Information given:
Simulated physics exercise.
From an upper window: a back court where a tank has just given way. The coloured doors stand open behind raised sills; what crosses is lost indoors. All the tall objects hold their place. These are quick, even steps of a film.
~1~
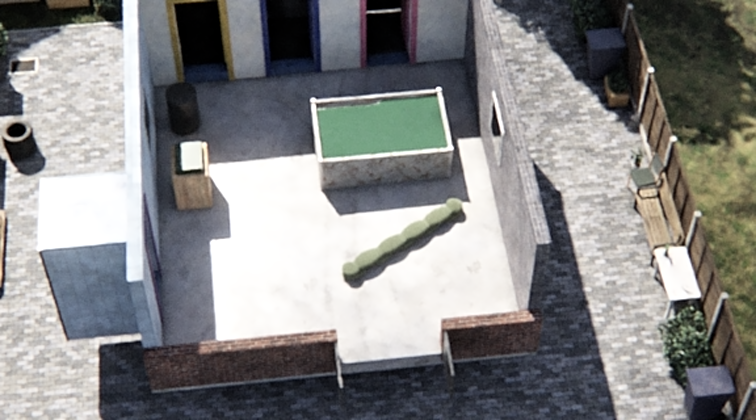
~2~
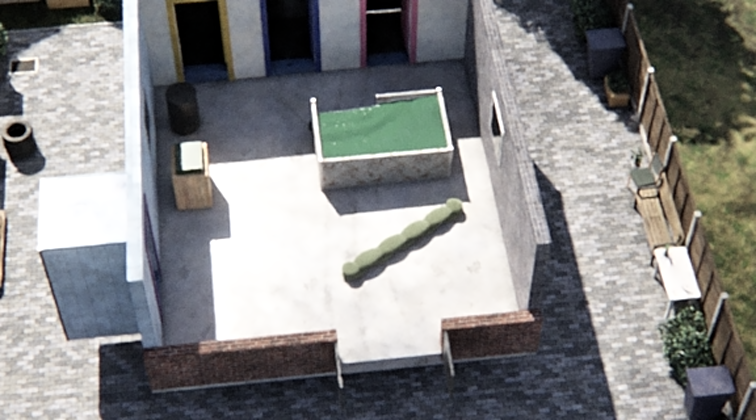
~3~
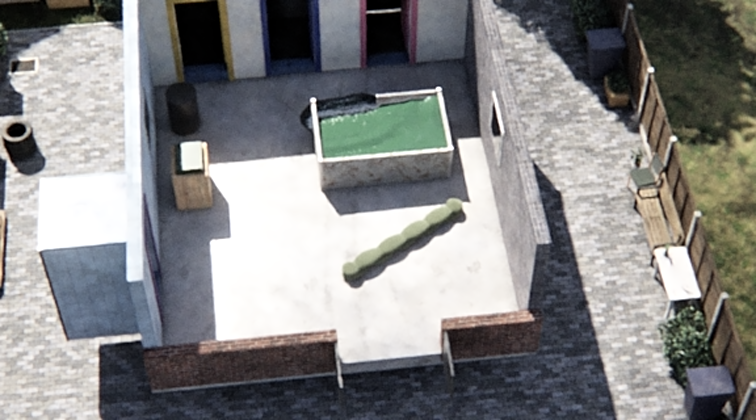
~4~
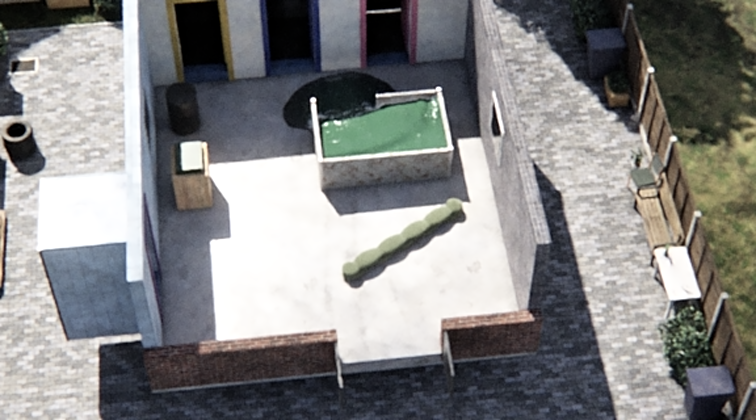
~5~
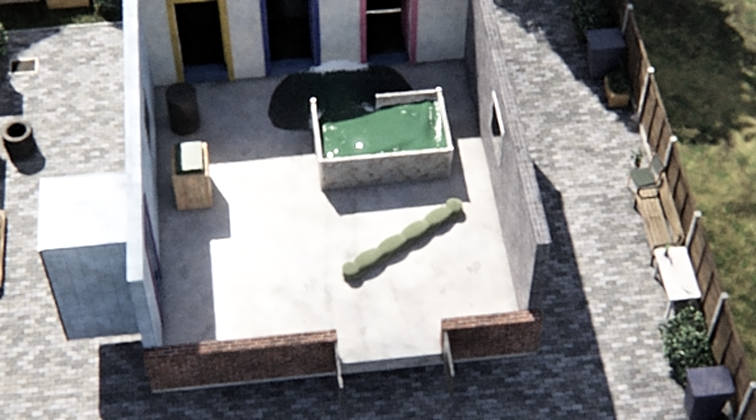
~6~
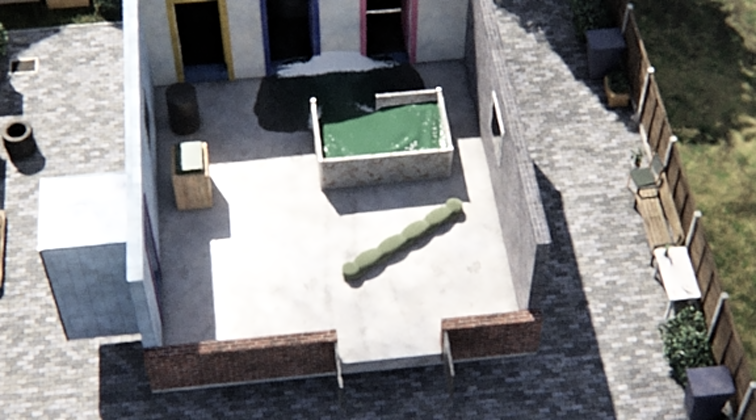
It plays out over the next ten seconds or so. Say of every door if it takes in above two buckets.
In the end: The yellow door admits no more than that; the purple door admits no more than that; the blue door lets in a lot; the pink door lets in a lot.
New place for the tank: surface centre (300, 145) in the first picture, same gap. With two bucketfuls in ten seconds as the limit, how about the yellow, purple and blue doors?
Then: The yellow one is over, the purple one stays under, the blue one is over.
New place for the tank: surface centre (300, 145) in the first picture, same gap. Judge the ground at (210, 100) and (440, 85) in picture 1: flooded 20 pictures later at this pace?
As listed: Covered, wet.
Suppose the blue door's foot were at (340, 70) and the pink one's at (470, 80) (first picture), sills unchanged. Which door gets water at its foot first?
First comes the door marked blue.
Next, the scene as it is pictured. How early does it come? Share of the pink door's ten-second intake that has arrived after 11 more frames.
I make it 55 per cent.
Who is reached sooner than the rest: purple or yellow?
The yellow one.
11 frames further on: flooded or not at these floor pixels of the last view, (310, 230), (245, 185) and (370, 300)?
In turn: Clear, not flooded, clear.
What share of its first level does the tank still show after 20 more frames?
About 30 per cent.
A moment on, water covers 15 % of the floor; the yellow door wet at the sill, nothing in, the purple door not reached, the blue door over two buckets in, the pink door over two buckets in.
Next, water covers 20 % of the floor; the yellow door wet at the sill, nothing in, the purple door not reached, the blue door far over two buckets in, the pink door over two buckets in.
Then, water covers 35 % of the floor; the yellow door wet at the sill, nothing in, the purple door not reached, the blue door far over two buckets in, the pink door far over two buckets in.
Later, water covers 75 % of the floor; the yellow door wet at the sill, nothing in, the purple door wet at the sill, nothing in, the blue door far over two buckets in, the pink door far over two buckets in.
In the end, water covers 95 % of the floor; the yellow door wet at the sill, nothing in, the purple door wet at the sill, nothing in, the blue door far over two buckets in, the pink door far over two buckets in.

* * *

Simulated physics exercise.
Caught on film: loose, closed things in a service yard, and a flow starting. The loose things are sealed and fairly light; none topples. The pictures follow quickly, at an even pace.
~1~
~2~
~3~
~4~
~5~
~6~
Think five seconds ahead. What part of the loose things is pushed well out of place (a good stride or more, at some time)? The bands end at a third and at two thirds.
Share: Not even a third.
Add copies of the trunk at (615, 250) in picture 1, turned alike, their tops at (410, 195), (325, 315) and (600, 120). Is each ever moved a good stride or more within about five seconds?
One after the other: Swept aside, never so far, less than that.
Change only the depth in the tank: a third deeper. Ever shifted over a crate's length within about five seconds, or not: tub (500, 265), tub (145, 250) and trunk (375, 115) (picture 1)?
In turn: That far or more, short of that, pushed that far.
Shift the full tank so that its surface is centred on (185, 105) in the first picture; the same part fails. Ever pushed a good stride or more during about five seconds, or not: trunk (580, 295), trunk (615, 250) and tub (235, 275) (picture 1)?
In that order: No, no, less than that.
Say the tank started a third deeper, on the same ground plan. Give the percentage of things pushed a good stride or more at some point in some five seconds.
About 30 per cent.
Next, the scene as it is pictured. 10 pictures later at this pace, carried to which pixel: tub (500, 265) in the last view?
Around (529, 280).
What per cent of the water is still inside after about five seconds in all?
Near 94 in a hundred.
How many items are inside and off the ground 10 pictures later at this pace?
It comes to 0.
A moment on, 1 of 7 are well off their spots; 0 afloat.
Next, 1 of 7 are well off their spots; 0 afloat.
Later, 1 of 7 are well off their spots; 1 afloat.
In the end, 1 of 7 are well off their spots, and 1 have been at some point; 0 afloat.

Your goal:
Work through the records line by line and tally those holding "film". Reply with the number alone.

Task output:
2